Task to complete: Give the entries back exactly, dropping each image.
□ □ □ □ □
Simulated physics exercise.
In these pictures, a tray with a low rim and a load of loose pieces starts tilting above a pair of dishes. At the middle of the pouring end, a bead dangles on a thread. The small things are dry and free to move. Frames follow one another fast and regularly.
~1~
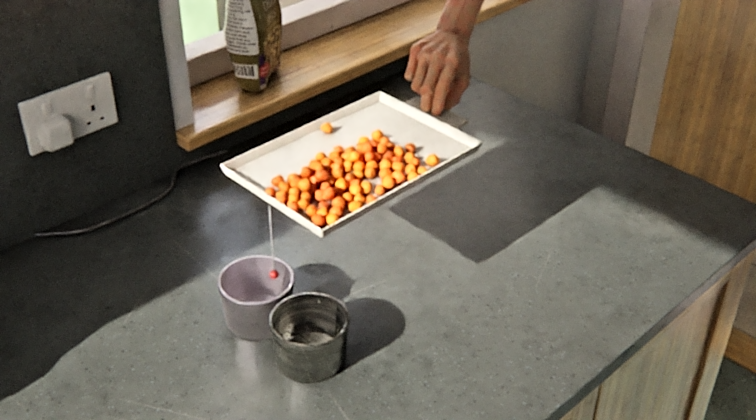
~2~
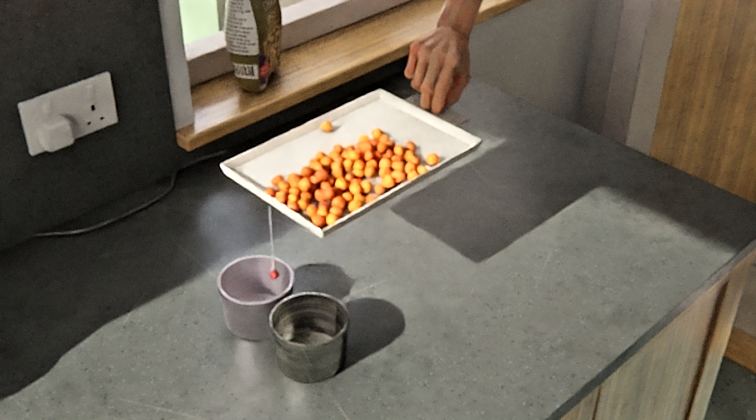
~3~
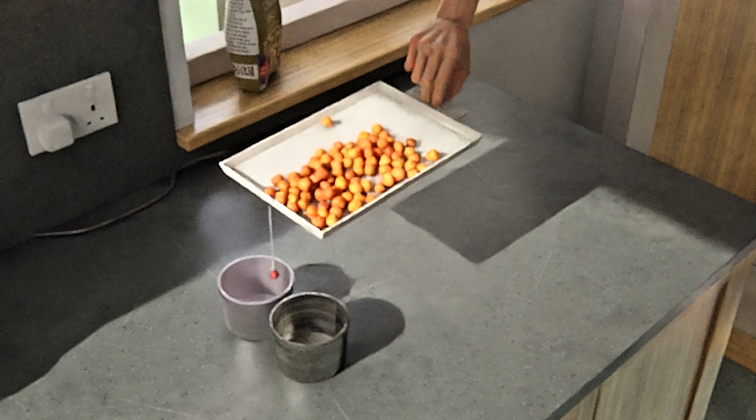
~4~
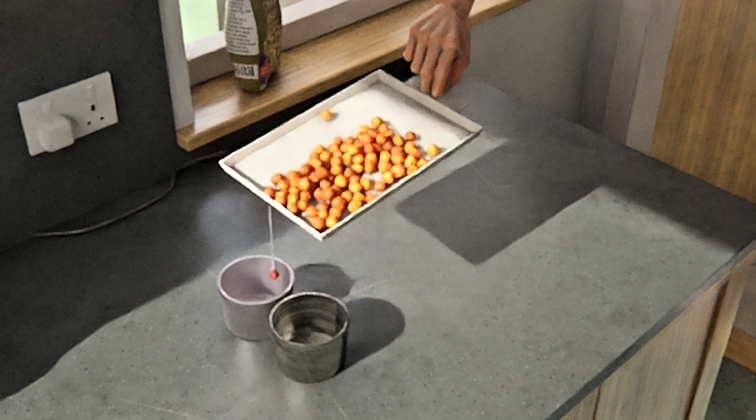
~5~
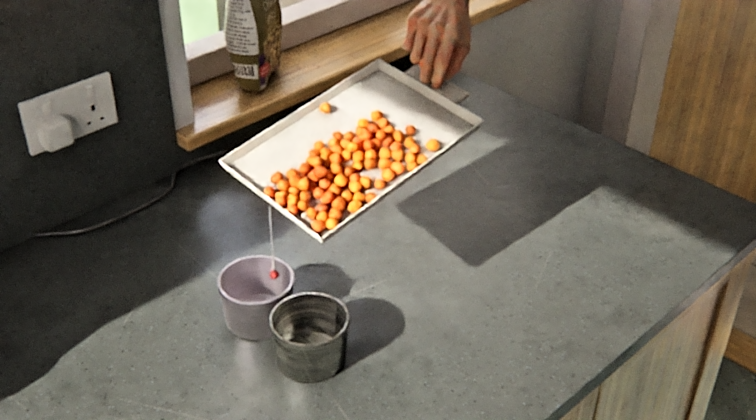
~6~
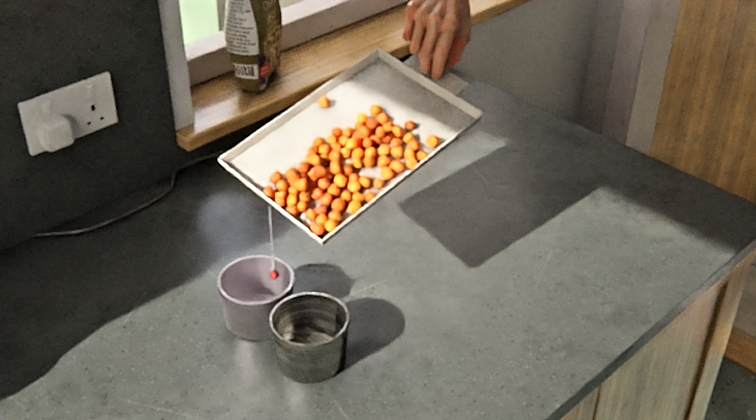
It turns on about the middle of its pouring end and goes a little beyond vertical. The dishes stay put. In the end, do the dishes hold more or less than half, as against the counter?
They hold more than half.
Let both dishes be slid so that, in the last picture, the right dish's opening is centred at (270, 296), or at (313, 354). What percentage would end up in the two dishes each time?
Some 30 percent in the first case, 50 percent in the second.
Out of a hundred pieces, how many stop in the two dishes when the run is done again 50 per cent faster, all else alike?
Roughly 60 %.
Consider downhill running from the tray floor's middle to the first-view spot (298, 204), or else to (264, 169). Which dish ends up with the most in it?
Case one goes to the right-side dish, case two to the left-side dish.
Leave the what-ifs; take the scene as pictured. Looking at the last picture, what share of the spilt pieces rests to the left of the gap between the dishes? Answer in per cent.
Left fraction: Around 50 per cent.
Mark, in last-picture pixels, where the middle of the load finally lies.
Roughly at (308, 350), give or take.
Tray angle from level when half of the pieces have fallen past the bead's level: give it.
Angle: Approx. 105 degrees.
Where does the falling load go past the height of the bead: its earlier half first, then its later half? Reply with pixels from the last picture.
About (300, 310), and after that about (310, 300).
Soon after the last picture, tray tipped steeply; nearly all on the tray; a stray few in the right dish; a stray few in the air.
A little later, tray tipped right over; about half on the tray; about a quarter in the right dish; a stray few outside both; about a third in the air.
Later still, tray tipped past a quarter turn; about two thirds in the right dish; about a third outside both.
At rest, tray tipped past a quarter turn; about two thirds in the right dish; none in the left dish; about a third outside both.
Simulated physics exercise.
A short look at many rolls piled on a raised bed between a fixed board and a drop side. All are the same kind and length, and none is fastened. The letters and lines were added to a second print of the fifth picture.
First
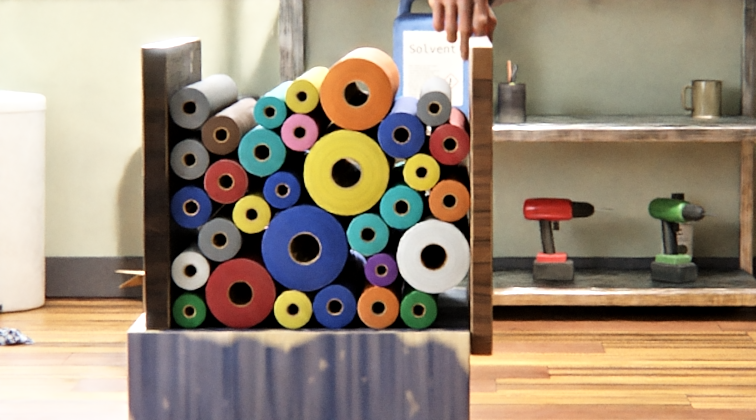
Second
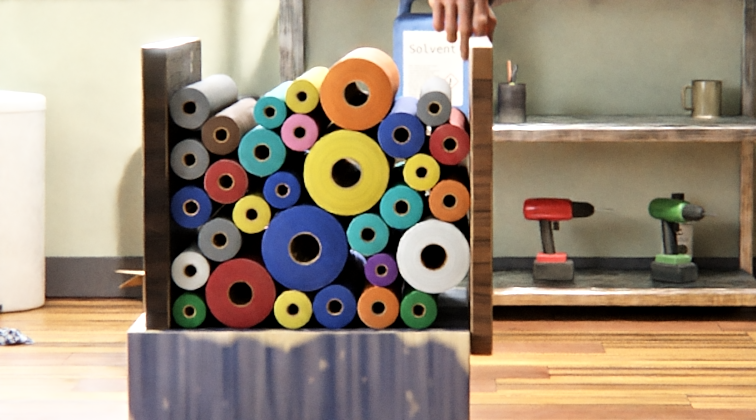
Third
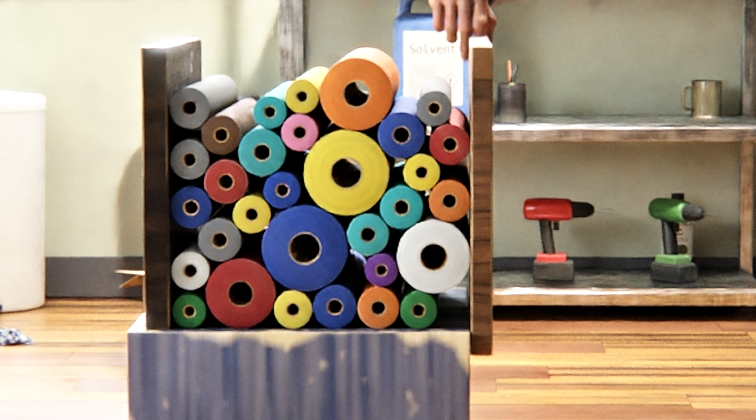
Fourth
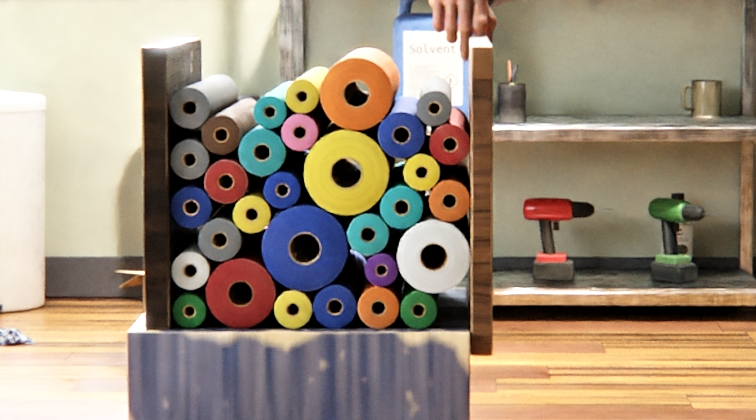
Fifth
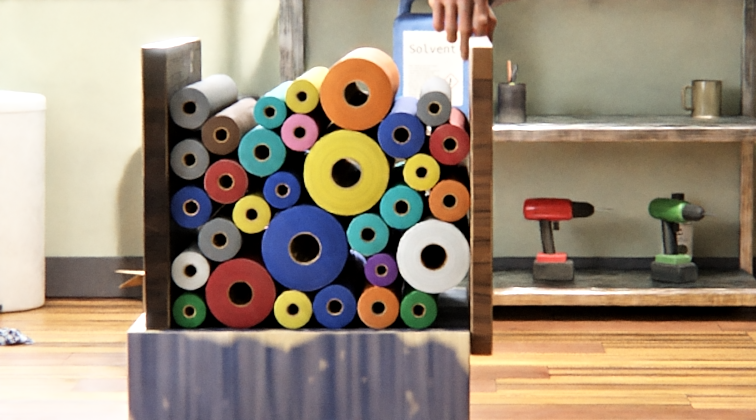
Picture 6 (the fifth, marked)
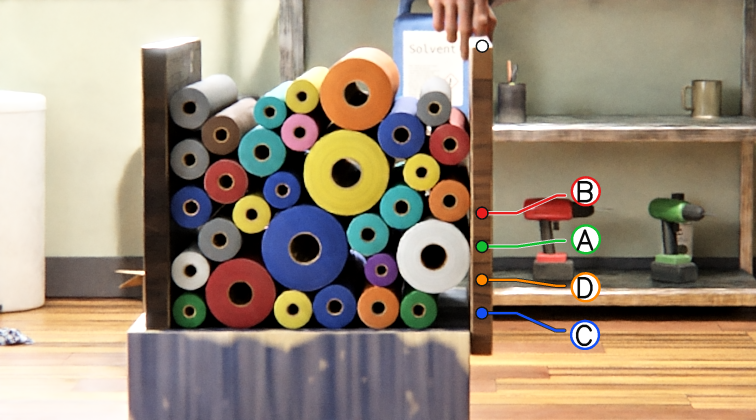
At first, colourful rolls of many sizes sit stacked between two upright side boards, with a hand resting on top of the right board and drills on a shelf behind. The rolls, boards and hand then stay in place, with no clear movement through to the end.
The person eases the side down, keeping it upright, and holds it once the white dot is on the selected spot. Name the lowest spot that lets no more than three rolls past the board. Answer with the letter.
The lowest mark that will do is B.
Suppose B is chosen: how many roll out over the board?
The count is two.
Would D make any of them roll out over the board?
Yes, at D.
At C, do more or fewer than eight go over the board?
At C, more than eight.
On the marked copy, A at (482, 246); B at (482, 213); C at (482, 313); D at (482, 280); the white dot at (482, 46).
Taking B. A third of the way, top of the board (471, 121).
Two thirds of the way, top of the board (471, 207).
When it is over, top of the board (471, 213), two out over the board.
As for the rest, A more than three out over the board; C more than three out over the board; D more than three out over the board.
□ □ □ □ □
Solved exercise:
Simulated physics exercise.
In these pictures, a tray with a low rim and a load of loose pieces starts tilting above a pair of dishes. At the middle of the pouring end, a bead dangles on a thread. The small things are dry and free to move. Frames follow one another fast and regularly.
~1~
~2~
~3~
~4~
~5~
~6~
It turns on about the middle of its pouring end and goes a little beyond vertical. The dishes stay put. In the end, do the dishes hold more or less than half, as against the counter?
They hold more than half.
Let both dishes be slid so that, in the last picture, the right dish's opening is centred at (270, 296), or at (313, 354). What percentage would end up in the two dishes each time?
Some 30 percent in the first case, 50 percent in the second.
Out of a hundred pieces, how many stop in the two dishes when the run is done again 50 per cent faster, all else alike?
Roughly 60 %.
Consider downhill running from the tray floor's middle to the first-view spot (298, 204), or else to (264, 169). Which dish ends up with the most in it?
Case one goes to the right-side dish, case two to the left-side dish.
Leave the what-ifs; take the scene as pictured. Looking at the last picture, what share of the spilt pieces rests to the left of the gap between the dishes? Answer in per cent.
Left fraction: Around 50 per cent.
Mark, in last-picture pixels, where the middle of the load finally lies.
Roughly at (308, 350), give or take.
Tray angle from level when half of the pieces have fallen past the bead's level: give it.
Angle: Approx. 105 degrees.
Where does the falling load go past the height of the bead: its earlier half first, then its later half? Reply with pixels from the last picture.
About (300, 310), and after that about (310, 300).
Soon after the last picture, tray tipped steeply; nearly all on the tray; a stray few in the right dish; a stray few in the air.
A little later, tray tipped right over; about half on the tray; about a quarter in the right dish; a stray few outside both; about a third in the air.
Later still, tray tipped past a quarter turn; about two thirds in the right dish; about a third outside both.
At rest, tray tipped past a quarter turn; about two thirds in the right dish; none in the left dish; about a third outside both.
Simulated physics exercise.
A short look at many rolls piled on a raised bed between a fixed board and a drop side. All are the same kind and length, and none is fastened. The letters and lines were added to a second print of the fifth picture.
First
Second
Third
Fourth
Fifth
Picture 6 (the fifth, marked)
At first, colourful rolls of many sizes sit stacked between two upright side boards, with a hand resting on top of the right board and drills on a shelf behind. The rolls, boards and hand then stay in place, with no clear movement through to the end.
The person eases the side down, keeping it upright, and holds it once the white dot is on the selected spot. Name the lowest spot that lets no more than three rolls past the board. Answer with the letter.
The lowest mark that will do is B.
Suppose B is chosen: how many roll out over the board?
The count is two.
Would D make any of them roll out over the board?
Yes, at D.
At C, do more or fewer than eight go over the board?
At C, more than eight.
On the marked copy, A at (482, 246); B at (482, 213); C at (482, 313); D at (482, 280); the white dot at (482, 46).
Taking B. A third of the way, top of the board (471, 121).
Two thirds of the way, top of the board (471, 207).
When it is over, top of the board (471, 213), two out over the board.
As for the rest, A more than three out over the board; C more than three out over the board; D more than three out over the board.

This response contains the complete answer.